▶ [INFORMATION SUPPLIED]

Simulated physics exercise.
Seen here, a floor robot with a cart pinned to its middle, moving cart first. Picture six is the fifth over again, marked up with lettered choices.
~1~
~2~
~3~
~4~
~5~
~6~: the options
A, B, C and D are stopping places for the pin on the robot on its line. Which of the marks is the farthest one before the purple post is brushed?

▶ [SET TASK] Extract each line of the material exactly as it stands.

▶ [COMPLETED EXERCISE]
Simulated physics exercise.
Seen here, a floor robot with a cart pinned to its middle, moving cart first. Picture six is the fifth over again, marked up with lettered choices.
~1~
~2~
~3~
~4~
~5~
~6~: the options
A, B, C and D are stopping places for the pin on the robot on its line. Which of the marks is the farthest one before the purple post is brushed?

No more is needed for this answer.